| Requirements |
From the listing below, extract every line containing "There".

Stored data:
-*-
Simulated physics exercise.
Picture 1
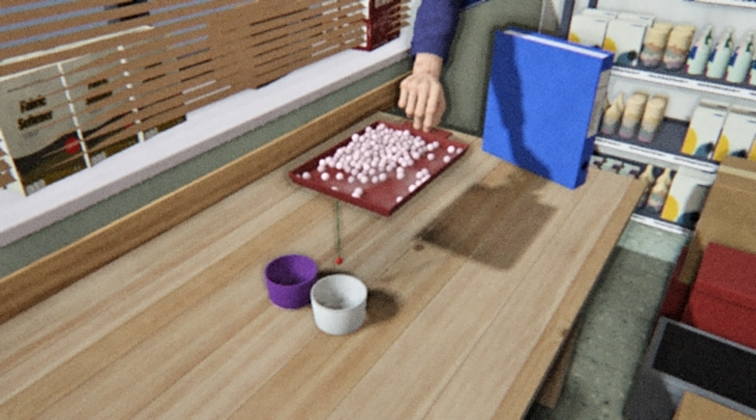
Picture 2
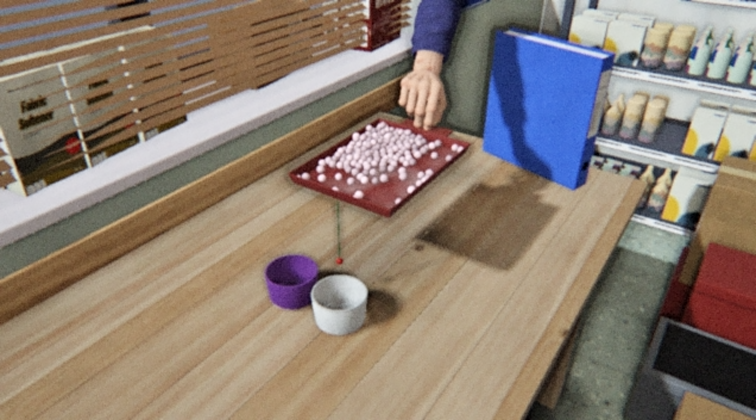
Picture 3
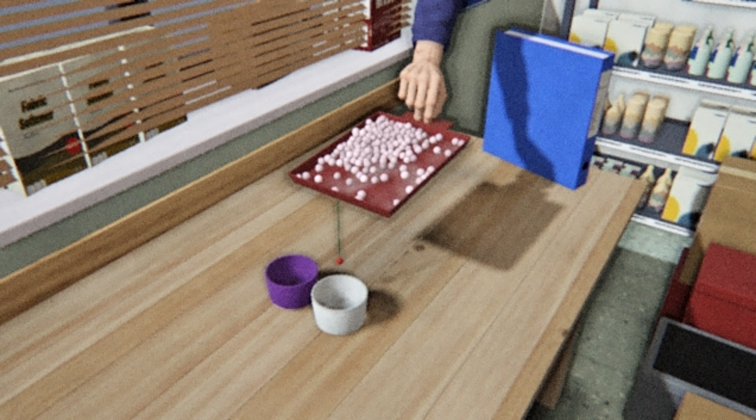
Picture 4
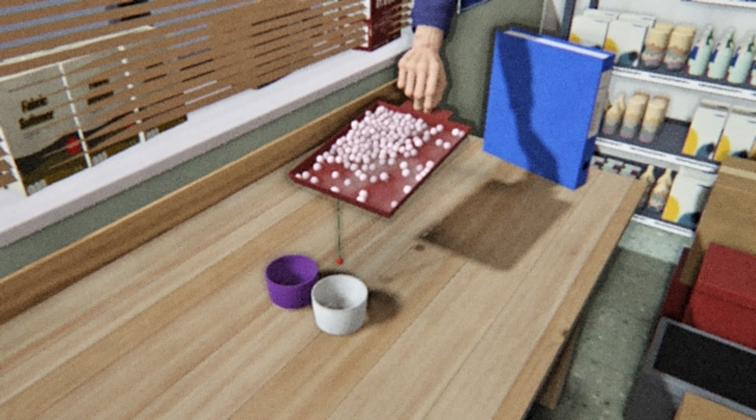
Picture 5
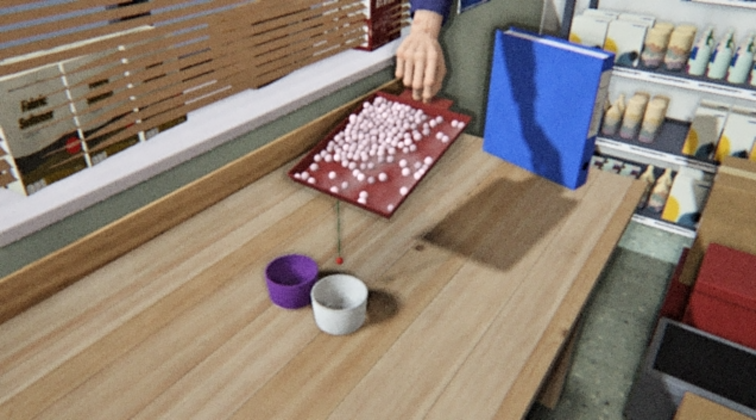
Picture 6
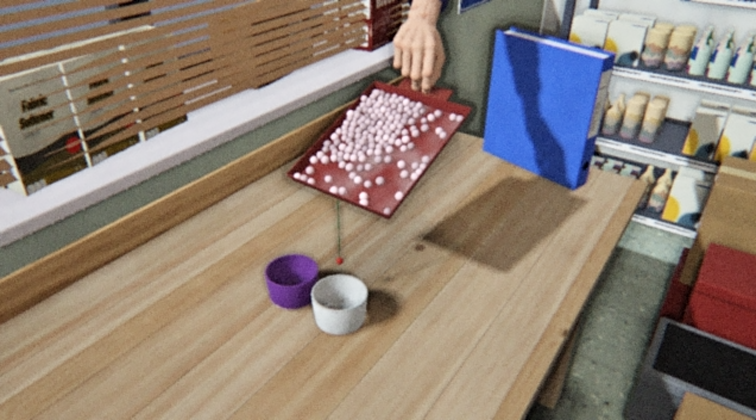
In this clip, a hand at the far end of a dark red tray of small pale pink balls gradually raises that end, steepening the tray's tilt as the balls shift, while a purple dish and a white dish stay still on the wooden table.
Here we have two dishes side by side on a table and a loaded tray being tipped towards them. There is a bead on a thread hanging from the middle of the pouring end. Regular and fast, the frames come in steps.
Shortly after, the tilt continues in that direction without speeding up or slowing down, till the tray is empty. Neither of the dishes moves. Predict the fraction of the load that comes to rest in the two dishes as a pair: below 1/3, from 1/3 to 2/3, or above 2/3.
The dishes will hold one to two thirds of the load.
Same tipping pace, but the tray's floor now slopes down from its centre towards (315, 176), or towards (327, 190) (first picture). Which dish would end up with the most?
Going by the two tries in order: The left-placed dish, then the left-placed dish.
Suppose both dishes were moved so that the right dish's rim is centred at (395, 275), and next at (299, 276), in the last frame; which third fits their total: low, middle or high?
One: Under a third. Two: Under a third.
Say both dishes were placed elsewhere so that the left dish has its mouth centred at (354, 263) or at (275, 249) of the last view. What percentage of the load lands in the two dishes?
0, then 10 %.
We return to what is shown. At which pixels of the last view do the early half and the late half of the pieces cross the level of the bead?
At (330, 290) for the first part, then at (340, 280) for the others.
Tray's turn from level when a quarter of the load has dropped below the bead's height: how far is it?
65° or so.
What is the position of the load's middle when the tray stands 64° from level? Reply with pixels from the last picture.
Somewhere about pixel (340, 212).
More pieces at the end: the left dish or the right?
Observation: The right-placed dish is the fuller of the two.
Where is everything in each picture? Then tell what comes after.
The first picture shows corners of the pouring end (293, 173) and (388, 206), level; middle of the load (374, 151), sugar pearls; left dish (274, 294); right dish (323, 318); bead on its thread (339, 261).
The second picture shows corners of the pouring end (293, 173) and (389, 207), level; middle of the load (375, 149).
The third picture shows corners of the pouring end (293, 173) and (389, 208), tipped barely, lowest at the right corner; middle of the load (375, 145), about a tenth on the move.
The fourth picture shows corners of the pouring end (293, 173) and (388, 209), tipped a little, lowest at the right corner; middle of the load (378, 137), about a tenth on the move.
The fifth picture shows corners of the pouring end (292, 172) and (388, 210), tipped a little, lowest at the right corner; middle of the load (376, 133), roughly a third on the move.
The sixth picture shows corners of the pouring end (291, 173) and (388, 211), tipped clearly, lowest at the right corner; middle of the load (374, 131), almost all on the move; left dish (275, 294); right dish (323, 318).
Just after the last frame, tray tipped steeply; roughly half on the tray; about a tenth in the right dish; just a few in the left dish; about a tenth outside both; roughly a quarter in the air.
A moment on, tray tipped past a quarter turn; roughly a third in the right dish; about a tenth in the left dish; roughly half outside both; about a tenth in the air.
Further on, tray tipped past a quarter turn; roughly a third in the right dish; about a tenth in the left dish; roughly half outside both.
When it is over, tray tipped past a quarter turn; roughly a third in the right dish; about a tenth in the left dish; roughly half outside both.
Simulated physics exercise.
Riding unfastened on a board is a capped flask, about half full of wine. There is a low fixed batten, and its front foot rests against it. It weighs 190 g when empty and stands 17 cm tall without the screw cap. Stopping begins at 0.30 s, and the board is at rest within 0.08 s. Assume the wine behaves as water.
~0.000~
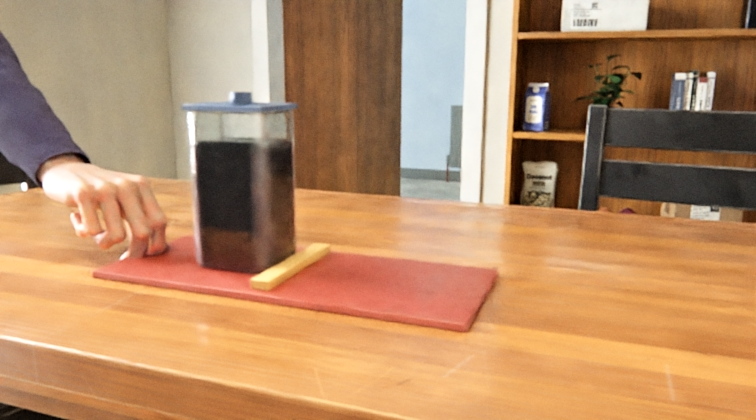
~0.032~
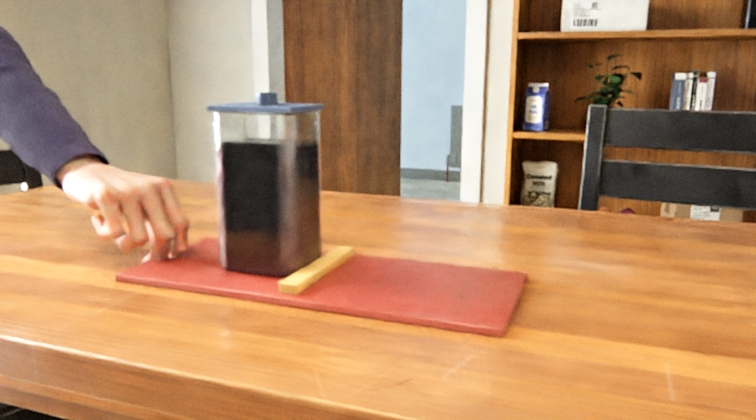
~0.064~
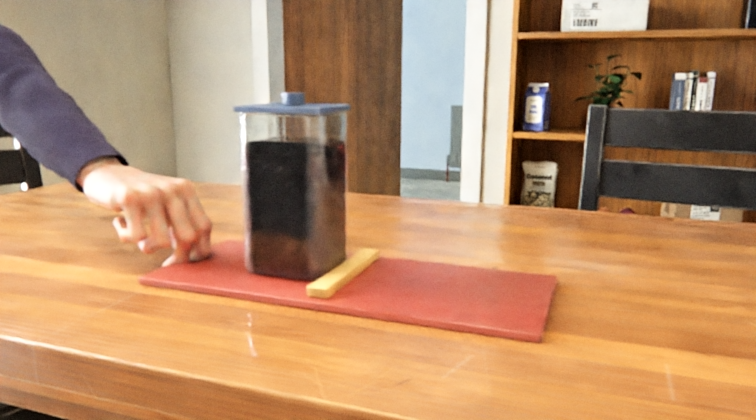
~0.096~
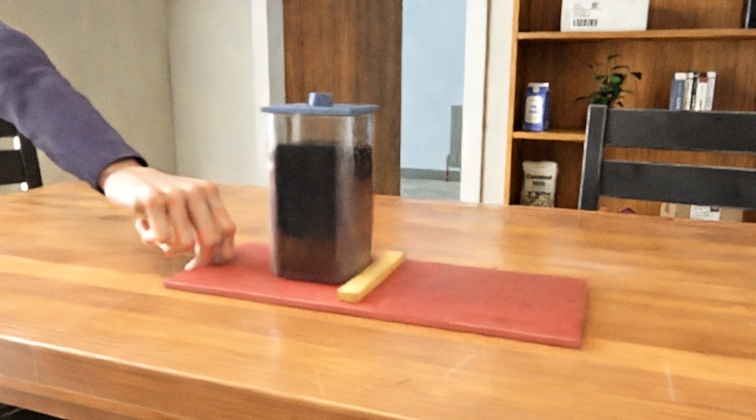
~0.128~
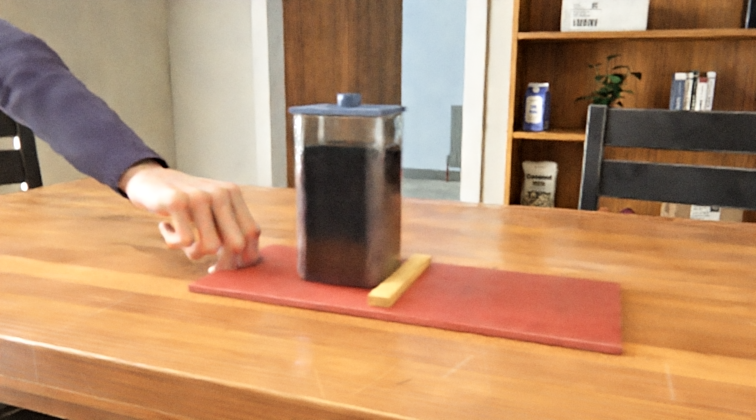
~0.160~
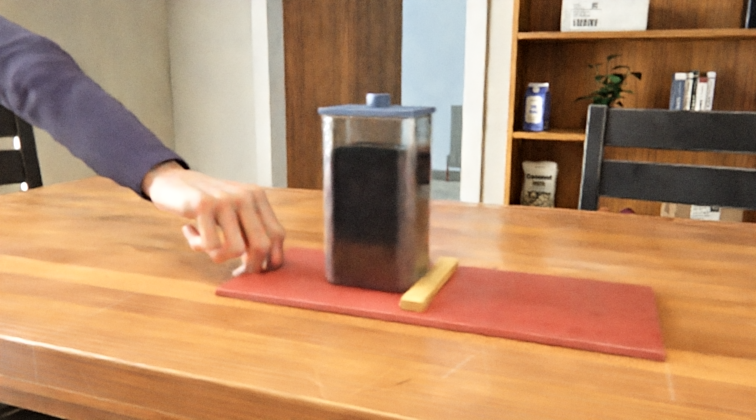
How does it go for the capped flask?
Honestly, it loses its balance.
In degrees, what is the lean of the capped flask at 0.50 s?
-*-
| Answer in full |
Here we have two dishes side by side on a table and a loaded tray being tipped towards them. There is a bead on a thread hanging from the middle of the pouring end. Regular and fast, the frames come in steps.
Riding unfastened on a board is a capped flask, about half full of wine. There is a low fixed batten, and its front foot rests against it. It weighs 190 g when empty and stands 17 cm tall without the screw cap. Stopping begins at 0.30 s, and the board is at rest within 0.08 s. Assume the wine behaves as water.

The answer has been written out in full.